Copy out every line exactly as given.

--- START OF Data records ---

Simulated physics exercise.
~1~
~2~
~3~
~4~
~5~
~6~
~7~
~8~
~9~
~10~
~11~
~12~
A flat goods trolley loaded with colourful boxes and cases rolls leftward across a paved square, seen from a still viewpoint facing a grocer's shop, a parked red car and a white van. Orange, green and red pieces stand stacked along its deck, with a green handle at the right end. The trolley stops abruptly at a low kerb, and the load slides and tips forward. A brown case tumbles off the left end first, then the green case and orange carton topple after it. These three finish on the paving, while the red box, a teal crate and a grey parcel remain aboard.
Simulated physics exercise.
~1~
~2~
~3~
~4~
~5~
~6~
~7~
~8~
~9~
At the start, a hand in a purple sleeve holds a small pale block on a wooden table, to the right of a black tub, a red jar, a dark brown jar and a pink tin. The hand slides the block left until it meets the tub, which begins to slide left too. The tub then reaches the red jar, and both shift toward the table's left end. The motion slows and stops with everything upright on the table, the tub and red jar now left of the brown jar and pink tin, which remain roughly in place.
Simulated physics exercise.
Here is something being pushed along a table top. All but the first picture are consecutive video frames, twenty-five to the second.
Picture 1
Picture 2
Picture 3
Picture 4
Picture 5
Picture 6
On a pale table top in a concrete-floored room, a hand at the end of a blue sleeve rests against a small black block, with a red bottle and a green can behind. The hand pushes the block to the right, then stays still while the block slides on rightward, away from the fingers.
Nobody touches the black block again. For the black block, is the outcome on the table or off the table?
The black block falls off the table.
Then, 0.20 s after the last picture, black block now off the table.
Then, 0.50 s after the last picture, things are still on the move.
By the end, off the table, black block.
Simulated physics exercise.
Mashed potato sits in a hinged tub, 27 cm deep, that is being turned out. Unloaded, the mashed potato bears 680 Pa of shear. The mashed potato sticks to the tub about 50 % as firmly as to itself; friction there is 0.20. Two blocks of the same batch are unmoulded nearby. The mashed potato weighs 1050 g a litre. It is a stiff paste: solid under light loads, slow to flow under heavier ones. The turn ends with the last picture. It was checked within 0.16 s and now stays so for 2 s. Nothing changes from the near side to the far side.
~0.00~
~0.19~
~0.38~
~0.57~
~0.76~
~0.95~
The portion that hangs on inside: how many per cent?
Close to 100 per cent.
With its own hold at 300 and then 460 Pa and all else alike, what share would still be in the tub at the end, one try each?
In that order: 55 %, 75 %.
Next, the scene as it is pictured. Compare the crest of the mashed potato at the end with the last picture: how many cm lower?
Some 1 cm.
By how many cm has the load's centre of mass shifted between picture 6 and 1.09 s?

--- END OF Data records ---

» Solution below:
Simulated physics exercise.
~1~
~2~
~3~
~4~
~5~
~6~
~7~
~8~
~9~
~10~
~11~
~12~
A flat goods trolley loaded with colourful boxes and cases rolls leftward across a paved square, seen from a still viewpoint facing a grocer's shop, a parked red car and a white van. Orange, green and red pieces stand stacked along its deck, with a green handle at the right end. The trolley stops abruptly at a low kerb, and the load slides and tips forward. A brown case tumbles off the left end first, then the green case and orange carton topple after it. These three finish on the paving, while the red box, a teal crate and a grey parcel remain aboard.
Simulated physics exercise.
~1~
~2~
~3~
~4~
~5~
~6~
~7~
~8~
~9~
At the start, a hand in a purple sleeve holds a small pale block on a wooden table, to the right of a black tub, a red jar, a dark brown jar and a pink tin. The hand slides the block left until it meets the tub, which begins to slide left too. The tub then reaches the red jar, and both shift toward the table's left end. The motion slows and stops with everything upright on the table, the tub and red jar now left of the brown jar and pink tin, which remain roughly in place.
Simulated physics exercise.
Here is something being pushed along a table top. All but the first picture are consecutive video frames, twenty-five to the second.
Picture 1
Picture 2
Picture 3
Picture 4
Picture 5
Picture 6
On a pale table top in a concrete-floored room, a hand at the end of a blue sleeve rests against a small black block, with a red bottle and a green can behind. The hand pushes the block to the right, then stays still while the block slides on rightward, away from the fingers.
Nobody touches the black block again. For the black block, is the outcome on the table or off the table?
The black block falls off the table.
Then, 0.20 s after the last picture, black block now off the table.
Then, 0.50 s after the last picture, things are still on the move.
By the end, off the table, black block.
Simulated physics exercise.
Mashed potato sits in a hinged tub, 27 cm deep, that is being turned out. Unloaded, the mashed potato bears 680 Pa of shear. The mashed potato sticks to the tub about 50 % as firmly as to itself; friction there is 0.20. Two blocks of the same batch are unmoulded nearby. The mashed potato weighs 1050 g a litre. It is a stiff paste: solid under light loads, slow to flow under heavier ones. The turn ends with the last picture. It was checked within 0.16 s and now stays so for 2 s. Nothing changes from the near side to the far side.
~0.00~
~0.19~
~0.38~
~0.57~
~0.76~
~0.95~
The portion that hangs on inside: how many per cent?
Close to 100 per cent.
With its own hold at 300 and then 460 Pa and all else alike, what share would still be in the tub at the end, one try each?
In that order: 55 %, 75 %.
Next, the scene as it is pictured. Compare the crest of the mashed potato at the end with the last picture: how many cm lower?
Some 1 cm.
By how many cm has the load's centre of mass shifted between picture 6 and 1.09 s?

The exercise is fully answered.